• Entries in question format:
..............................
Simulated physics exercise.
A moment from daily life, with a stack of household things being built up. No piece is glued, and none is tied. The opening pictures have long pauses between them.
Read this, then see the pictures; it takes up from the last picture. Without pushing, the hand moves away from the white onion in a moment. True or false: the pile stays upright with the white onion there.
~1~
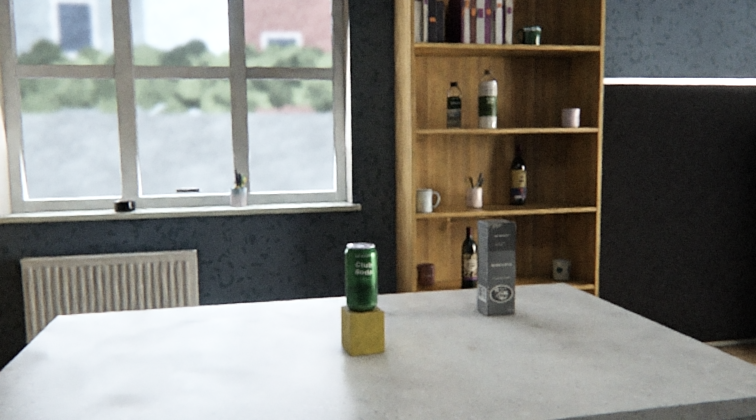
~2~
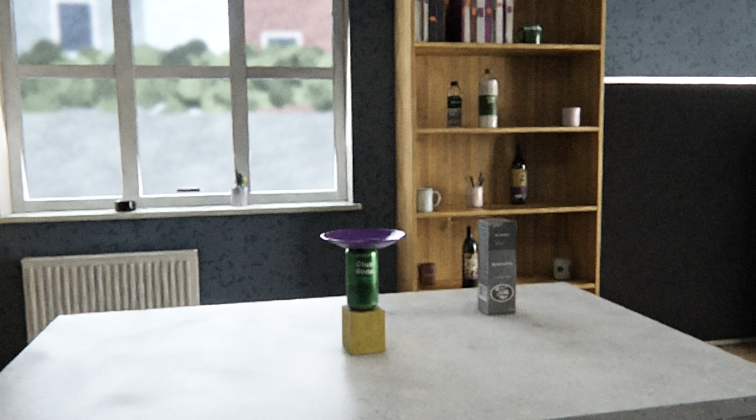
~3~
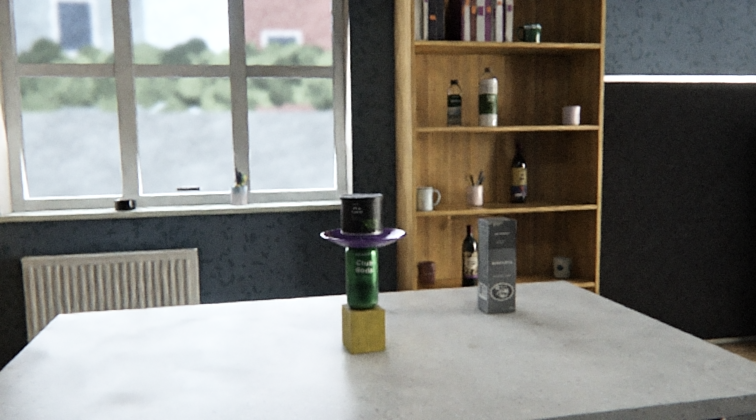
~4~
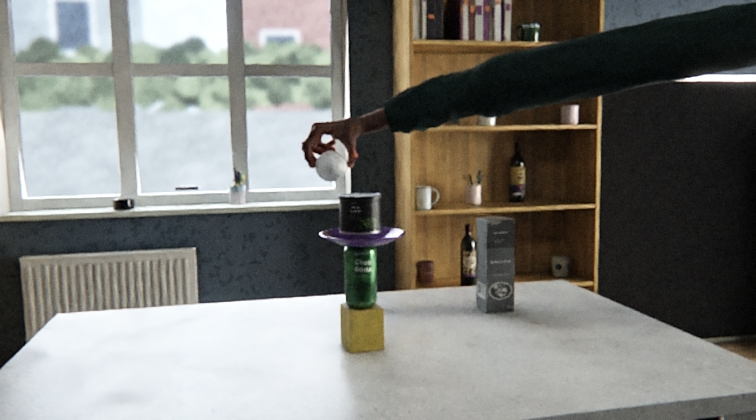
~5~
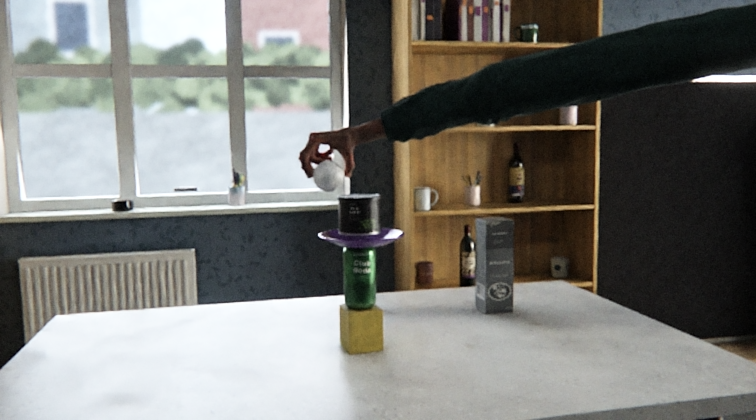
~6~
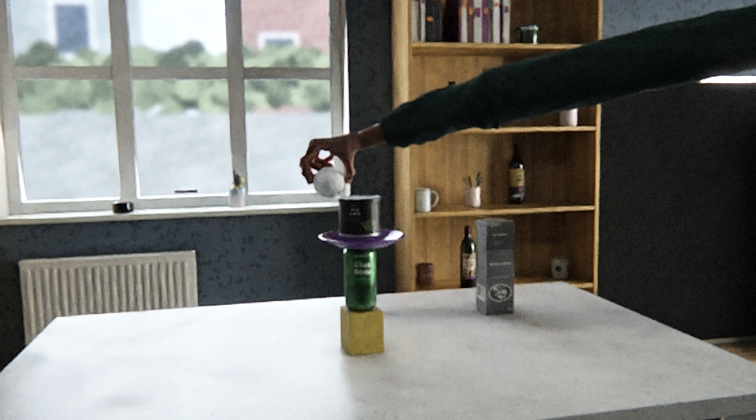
False.
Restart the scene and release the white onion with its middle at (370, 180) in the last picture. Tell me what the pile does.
It stays stable.
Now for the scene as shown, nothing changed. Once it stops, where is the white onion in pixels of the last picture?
In the final view it sits at roughly (251, 342).
Then, 0.30 s past the last view, white onion now fallen.
Then, 0.50 s past the last view, things are still on the move.
Finally, fallen, white onion; the other 5 still in place. Final places as the last picture's camera would see them, white onion near (251, 342). The pile gives way.
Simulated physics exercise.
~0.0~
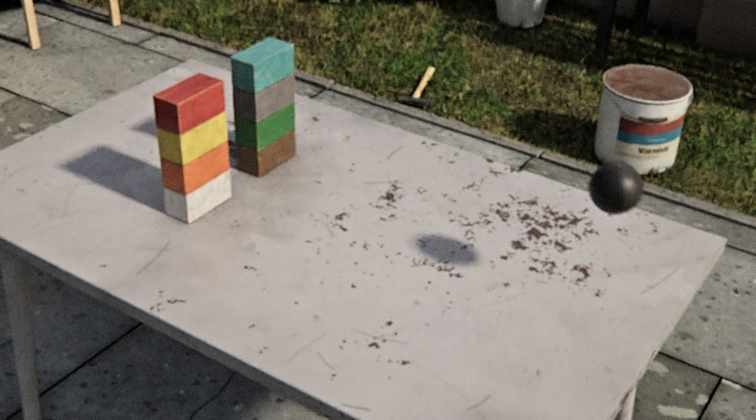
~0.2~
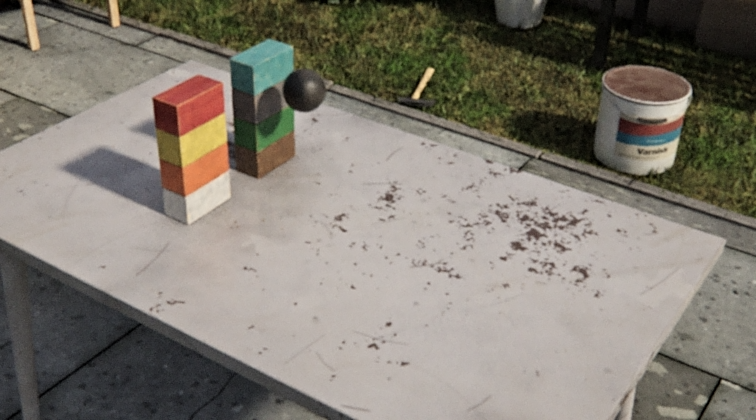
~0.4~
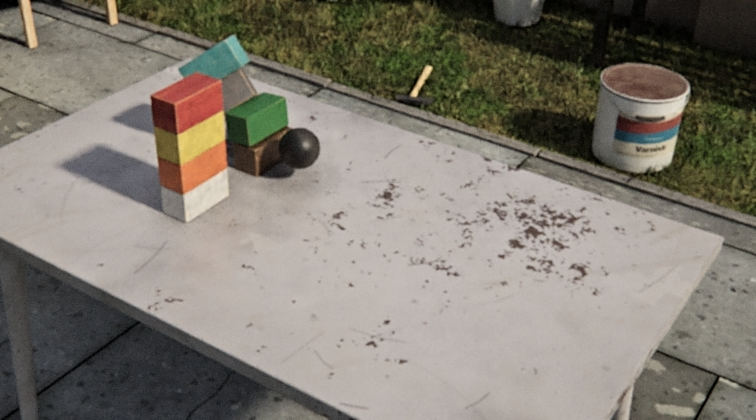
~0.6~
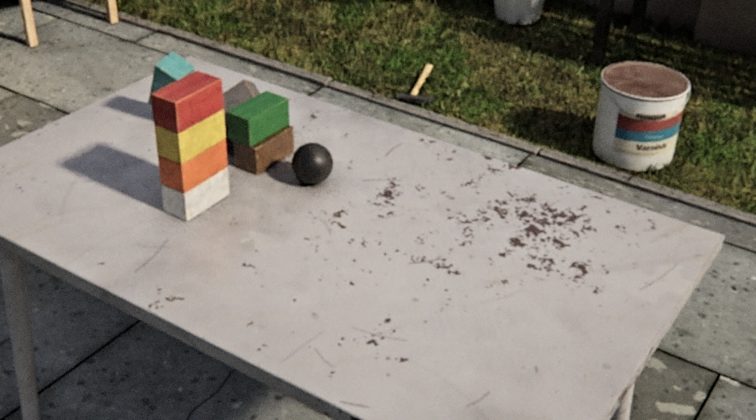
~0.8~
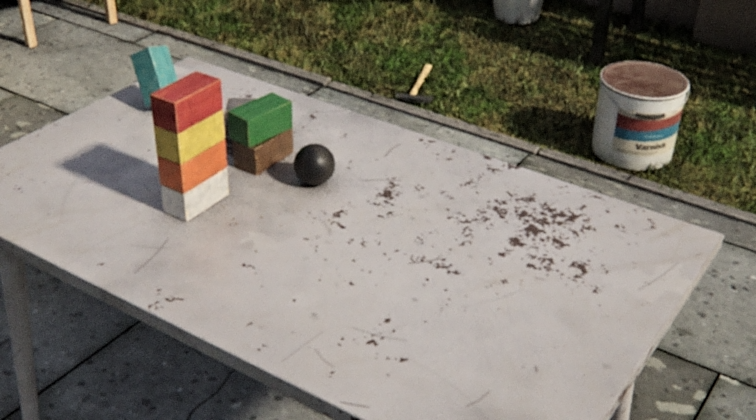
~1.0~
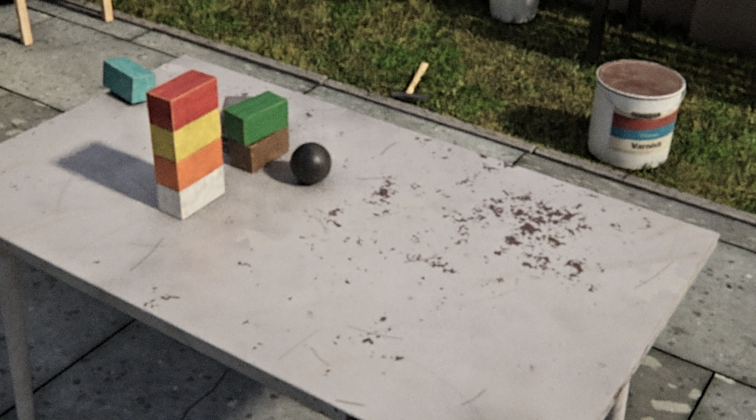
In the video, a black ball flies left across an outdoor table and hits the rear stack of blocks, knocking the turquoise and grey blocks off the top, and they end up lying on the table behind the red-topped stack, which stays standing, while green remains on brown beside the ball.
..............................
• Exercise details: Within the data above, pick out all lines holding the word "from".

• Exercise answer:
A moment from daily life, with a stack of household things being built up. No piece is glued, and none is tied. The opening pictures have long pauses between them.
Read this, then see the pictures; it takes up from the last picture. Without pushing, the hand moves away from the white onion in a moment. True or false: the pile stays upright with the white onion there.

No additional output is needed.